[Dataset entries posing questions]

********

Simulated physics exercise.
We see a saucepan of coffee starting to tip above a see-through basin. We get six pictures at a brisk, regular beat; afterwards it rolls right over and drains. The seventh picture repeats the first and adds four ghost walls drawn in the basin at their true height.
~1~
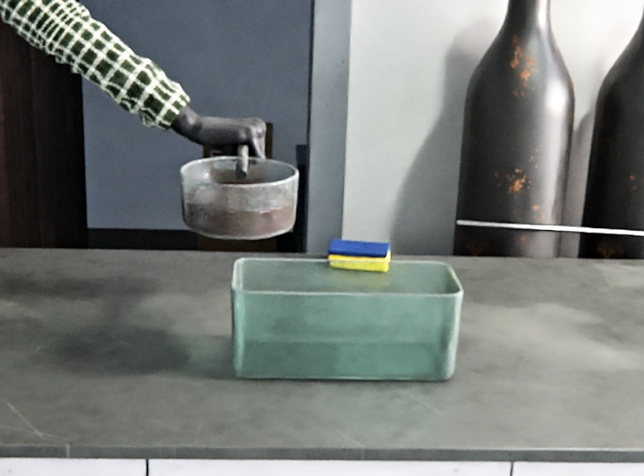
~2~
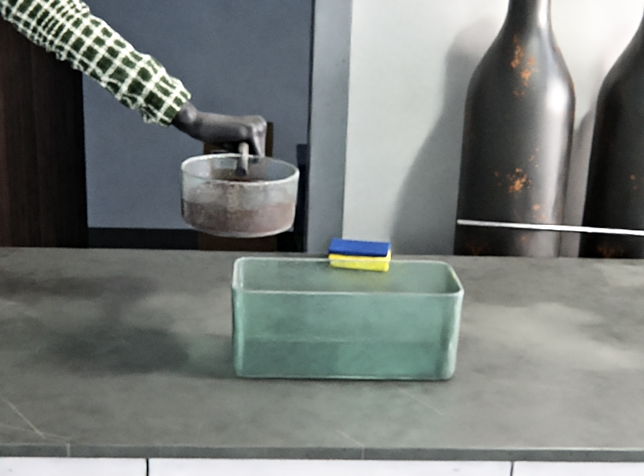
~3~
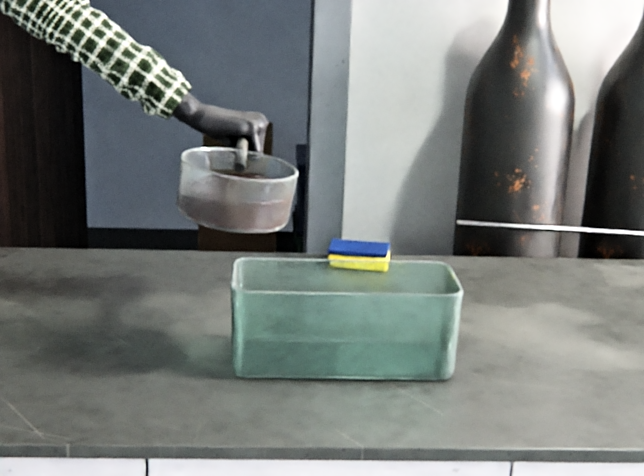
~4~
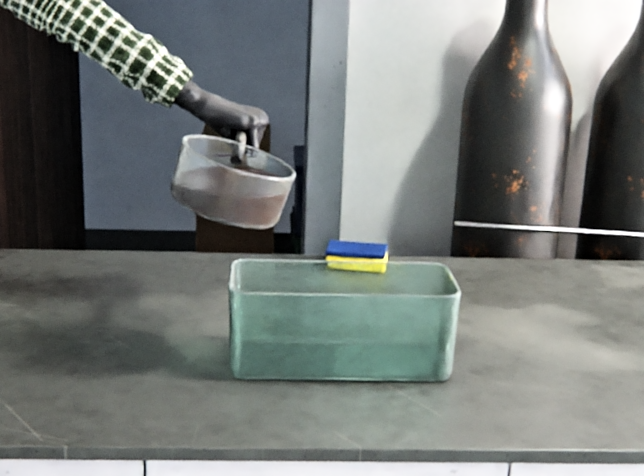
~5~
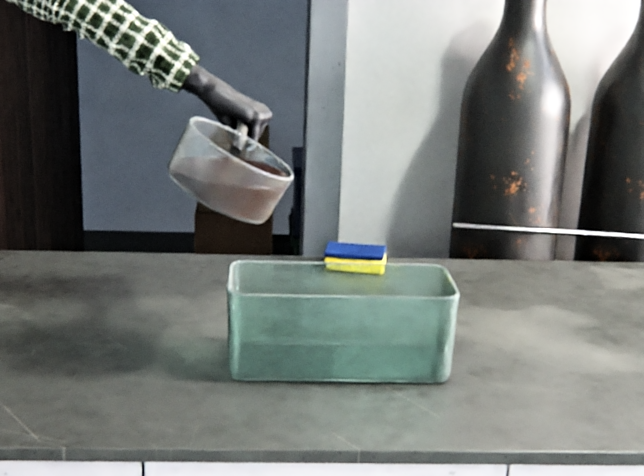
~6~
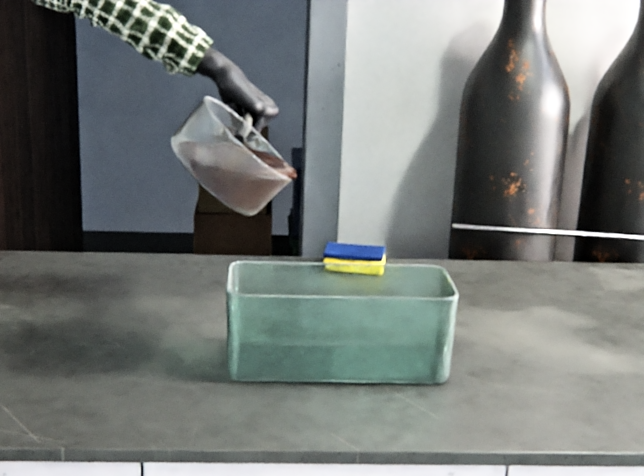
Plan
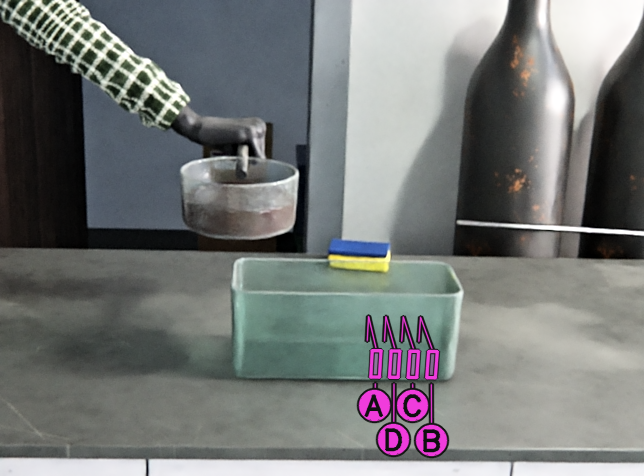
Gloved hand in a checked sleeve tilting a clear pan of brown liquid rightward above a see-through basin, liquid reaching the lip.
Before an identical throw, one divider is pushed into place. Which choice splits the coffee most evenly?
Take A.
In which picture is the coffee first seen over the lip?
In picture 6.
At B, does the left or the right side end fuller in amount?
The left one.
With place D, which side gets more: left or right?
The left side.
On the marked copy, A at (375, 383); B at (431, 384); C at (412, 383); D at (394, 383).
If A is chosen, about 48 % ends left of the wall and 50 % right of it.
If B is chosen, about 85 % ends left of the wall and 11 % right of it; 4 % is lost outside.
If C is chosen, about 90 % ends left of the wall and 7 % right of it; 3 % is lost outside.
If D is chosen, about 77 % ends left of the wall and 19 % right of it; 3 % is lost outside.
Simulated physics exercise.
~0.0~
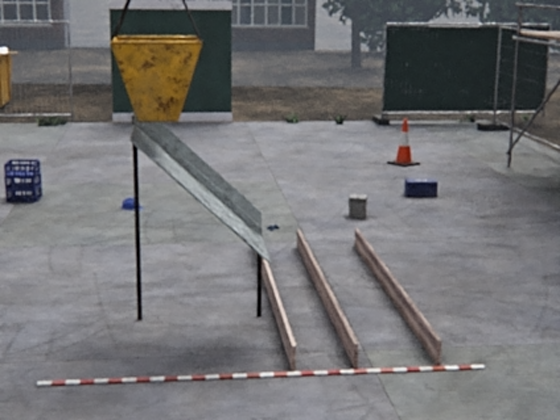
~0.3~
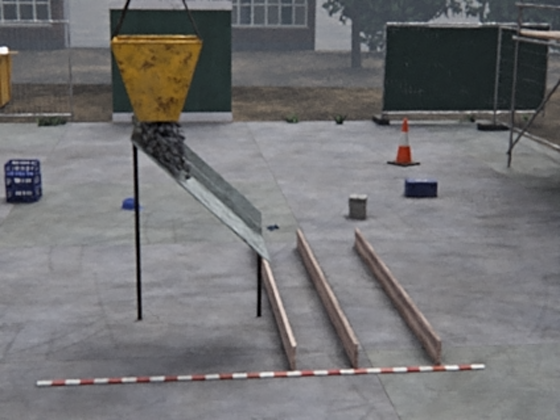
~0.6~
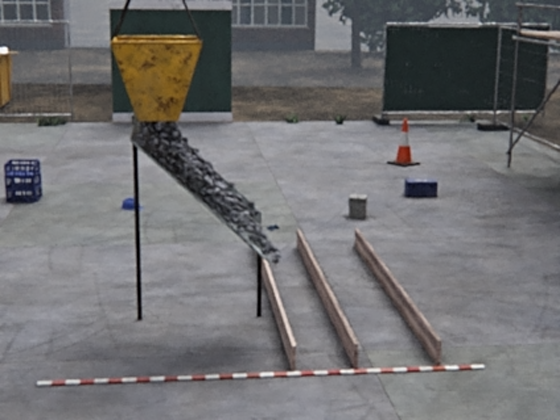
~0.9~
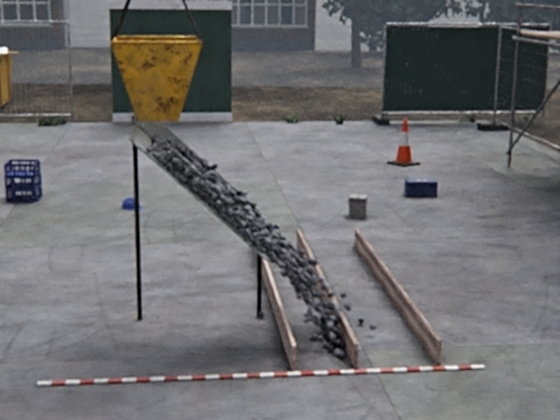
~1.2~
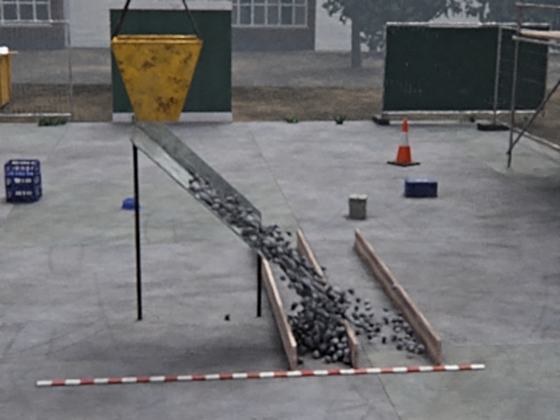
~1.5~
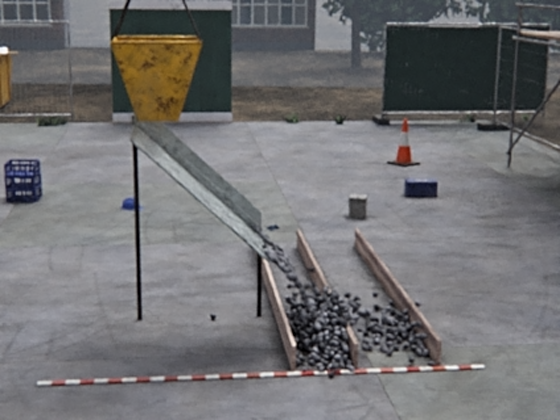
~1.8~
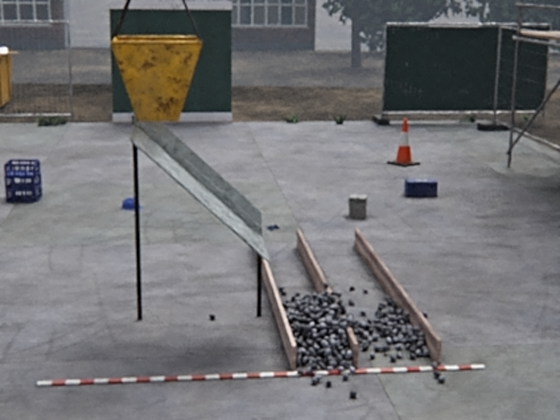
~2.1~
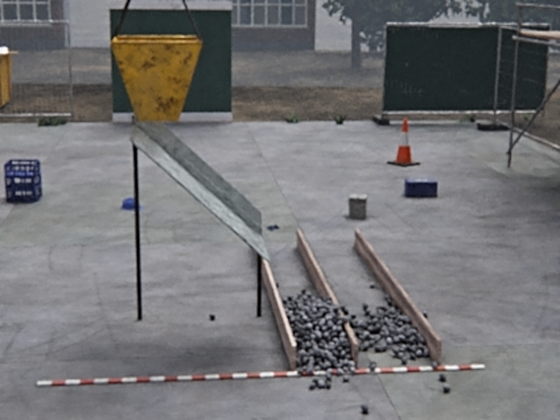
A yellow skip hung above a fixed sloping steel sheet and let out a load of grey stones, which slid down to the right, tumbled between the wooden planks and settled mostly in the left bay, with fewer in the right.
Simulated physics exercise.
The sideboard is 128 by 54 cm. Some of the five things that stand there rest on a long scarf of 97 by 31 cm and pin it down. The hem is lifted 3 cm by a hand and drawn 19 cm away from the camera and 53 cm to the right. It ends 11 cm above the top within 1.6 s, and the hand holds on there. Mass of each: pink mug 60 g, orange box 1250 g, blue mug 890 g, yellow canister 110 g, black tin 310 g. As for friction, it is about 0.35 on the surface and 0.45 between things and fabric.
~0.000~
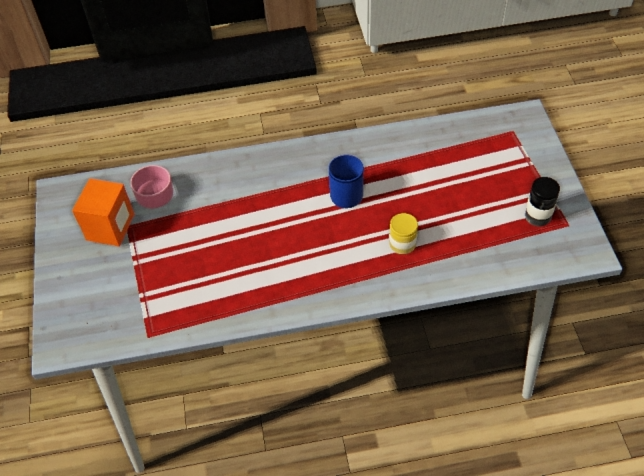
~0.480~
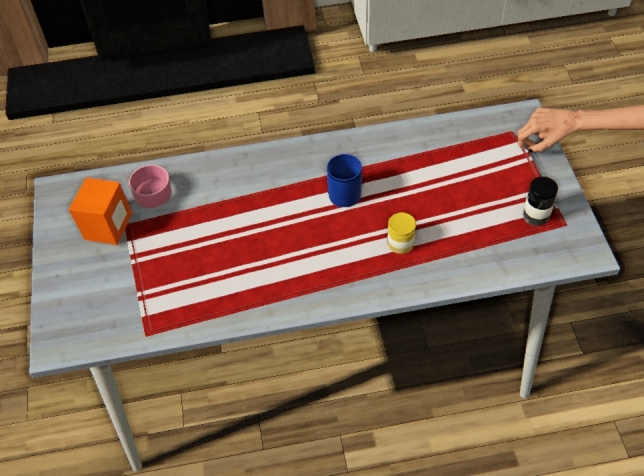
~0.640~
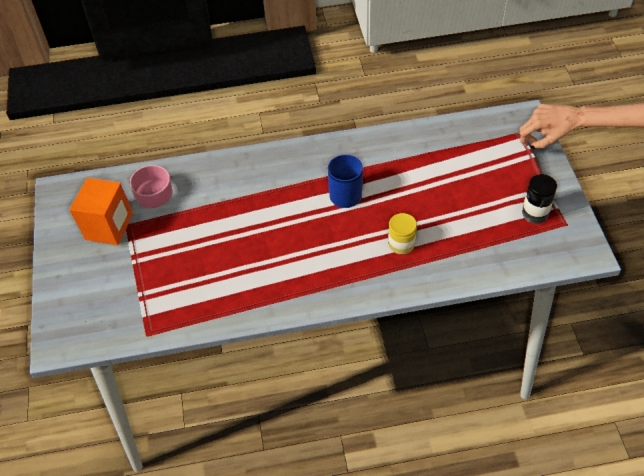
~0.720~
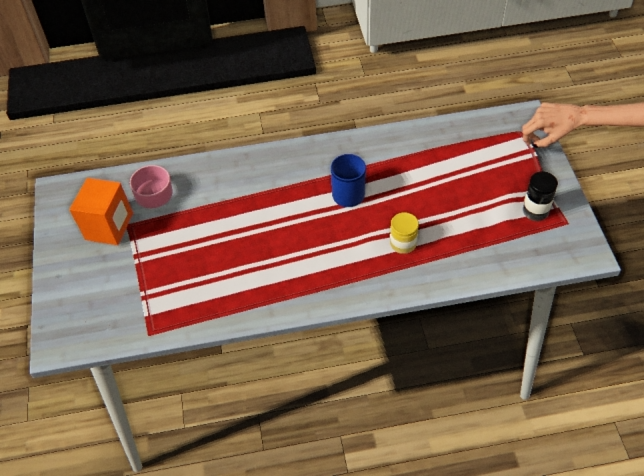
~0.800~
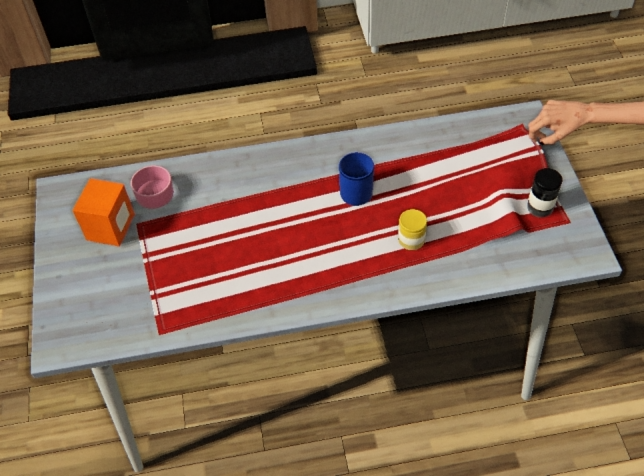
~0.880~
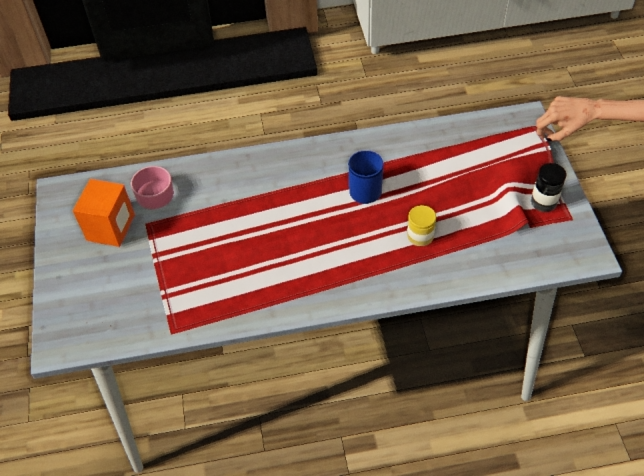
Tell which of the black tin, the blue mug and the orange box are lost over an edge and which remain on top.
Outcome: Black tin is lost over an edge, blue mug is lost over an edge, orange box remains on top.
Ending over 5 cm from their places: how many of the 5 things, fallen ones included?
After counting, the figure is 3.
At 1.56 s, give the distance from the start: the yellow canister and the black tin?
About: Yellow canister 40 cm, black tin off the top.
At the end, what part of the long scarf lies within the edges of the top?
Roughly 0% of it.
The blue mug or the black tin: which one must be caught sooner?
That'd be the black one.
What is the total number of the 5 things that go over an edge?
My count is 3.
At 1.2 s, 90 % of the long scarf is still over the top; blue mug 21 cm off its start, black tin 19 cm off its start, yellow canister 21 cm off its start.
At 1.6 s, 70 % of the long scarf is still over the top; black tin over the edge, blue mug 40 cm off its start, yellow canister 38 cm off its start.
At 1.9 s, 55 % of the long scarf is still over the top; blue mug 58 cm off its start at (562, 90), black tin over the edge, yellow canister 57 cm off its start at (602, 152).
At 2.2 s, 0 % of the long scarf is still over the top; blue mug over the edge, black tin over the edge, yellow canister over the edge.
At 3.8 s, 0 % of the long scarf is still over the top; blue mug over the edge, black tin over the edge, orange box 0 cm off its start at (99, 197), yellow canister over the edge.
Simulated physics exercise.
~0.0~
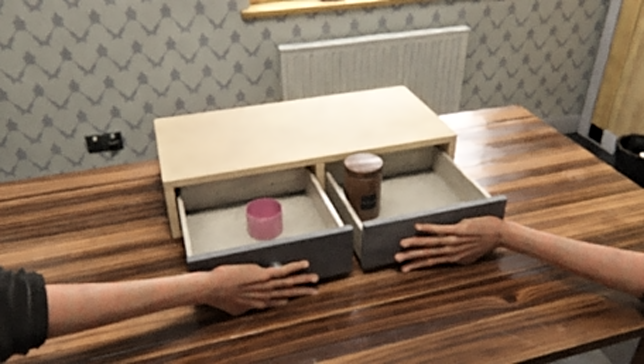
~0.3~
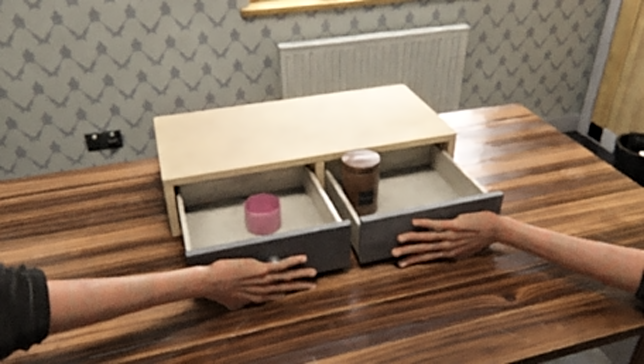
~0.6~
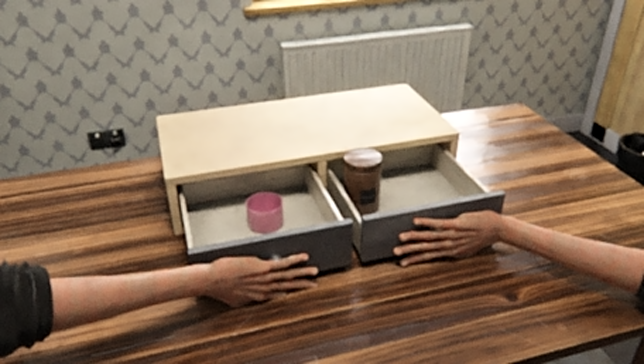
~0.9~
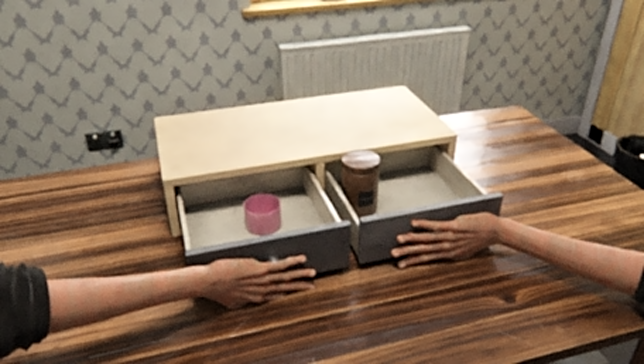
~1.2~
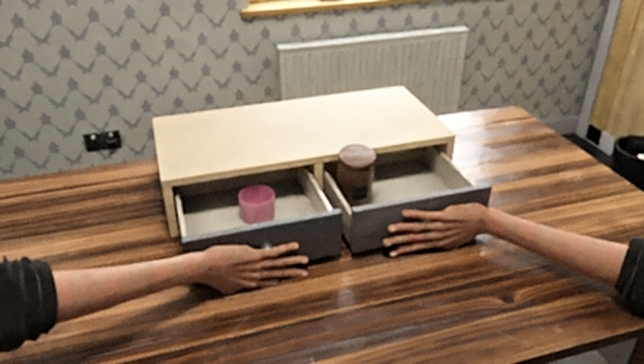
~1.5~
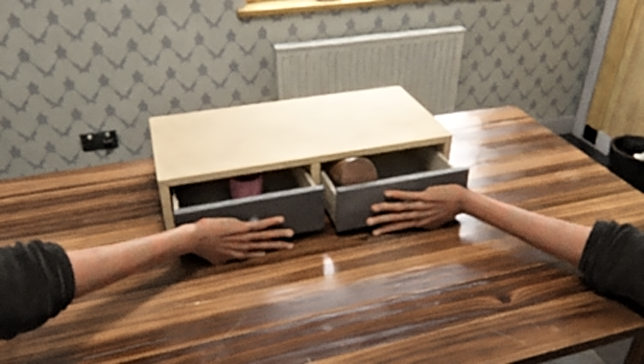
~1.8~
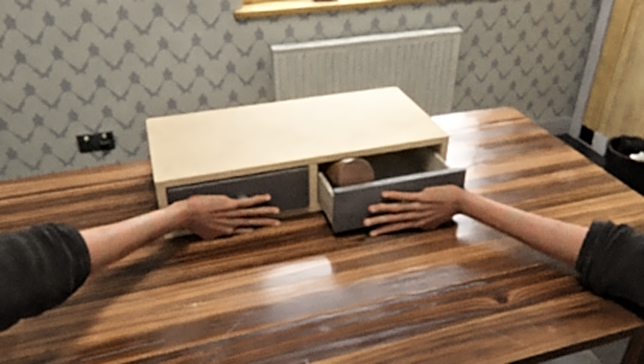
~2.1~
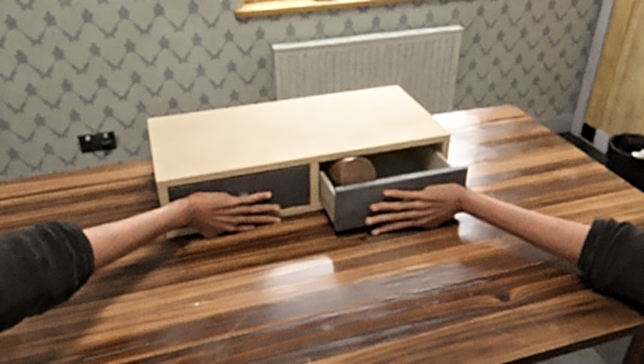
Two hands pushed in the open drawers of a small chest on a wooden table, and the left one, holding a pink cup, closed completely, while the right one stayed partly open with its brown jar tipped over inside.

********

• _To be done_: Transcribe all of the records above character for character. Exclude the pictures.

• _Answer for this exercise_:
Simulated physics exercise.
We see a saucepan of coffee starting to tip above a see-through basin. We get six pictures at a brisk, regular beat; afterwards it rolls right over and drains. The seventh picture repeats the first and adds four ghost walls drawn in the basin at their true height.
~1~
~2~
~3~
~4~
~5~
~6~
Plan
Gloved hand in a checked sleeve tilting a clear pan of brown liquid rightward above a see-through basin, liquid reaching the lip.
Before an identical throw, one divider is pushed into place. Which choice splits the coffee most evenly?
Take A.
In which picture is the coffee first seen over the lip?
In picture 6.
At B, does the left or the right side end fuller in amount?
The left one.
With place D, which side gets more: left or right?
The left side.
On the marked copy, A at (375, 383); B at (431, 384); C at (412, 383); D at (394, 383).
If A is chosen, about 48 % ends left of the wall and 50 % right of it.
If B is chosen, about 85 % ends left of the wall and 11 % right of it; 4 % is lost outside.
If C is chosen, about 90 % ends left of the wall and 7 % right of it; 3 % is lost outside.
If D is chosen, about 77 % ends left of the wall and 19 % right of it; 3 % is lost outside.
Simulated physics exercise.
~0.0~
~0.3~
~0.6~
~0.9~
~1.2~
~1.5~
~1.8~
~2.1~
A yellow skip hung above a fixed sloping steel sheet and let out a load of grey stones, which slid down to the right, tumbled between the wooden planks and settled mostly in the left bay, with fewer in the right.
Simulated physics exercise.
The sideboard is 128 by 54 cm. Some of the five things that stand there rest on a long scarf of 97 by 31 cm and pin it down. The hem is lifted 3 cm by a hand and drawn 19 cm away from the camera and 53 cm to the right. It ends 11 cm above the top within 1.6 s, and the hand holds on there. Mass of each: pink mug 60 g, orange box 1250 g, blue mug 890 g, yellow canister 110 g, black tin 310 g. As for friction, it is about 0.35 on the surface and 0.45 between things and fabric.
~0.000~
~0.480~
~0.640~
~0.720~
~0.800~
~0.880~
Tell which of the black tin, the blue mug and the orange box are lost over an edge and which remain on top.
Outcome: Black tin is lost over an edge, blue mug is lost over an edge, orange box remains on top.
Ending over 5 cm from their places: how many of the 5 things, fallen ones included?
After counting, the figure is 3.
At 1.56 s, give the distance from the start: the yellow canister and the black tin?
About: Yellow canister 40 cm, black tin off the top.
At the end, what part of the long scarf lies within the edges of the top?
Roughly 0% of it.
The blue mug or the black tin: which one must be caught sooner?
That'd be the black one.
What is the total number of the 5 things that go over an edge?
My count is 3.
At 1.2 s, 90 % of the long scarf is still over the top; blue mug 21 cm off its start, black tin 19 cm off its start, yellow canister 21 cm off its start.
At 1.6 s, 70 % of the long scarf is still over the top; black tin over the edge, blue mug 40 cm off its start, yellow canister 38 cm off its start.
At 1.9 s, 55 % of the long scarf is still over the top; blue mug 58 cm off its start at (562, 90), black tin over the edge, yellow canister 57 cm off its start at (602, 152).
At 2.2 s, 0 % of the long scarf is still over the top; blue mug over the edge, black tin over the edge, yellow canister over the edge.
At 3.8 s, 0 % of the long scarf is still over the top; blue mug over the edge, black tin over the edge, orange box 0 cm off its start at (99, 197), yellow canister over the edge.
Simulated physics exercise.
~0.0~
~0.3~
~0.6~
~0.9~
~1.2~
~1.5~
~1.8~
~2.1~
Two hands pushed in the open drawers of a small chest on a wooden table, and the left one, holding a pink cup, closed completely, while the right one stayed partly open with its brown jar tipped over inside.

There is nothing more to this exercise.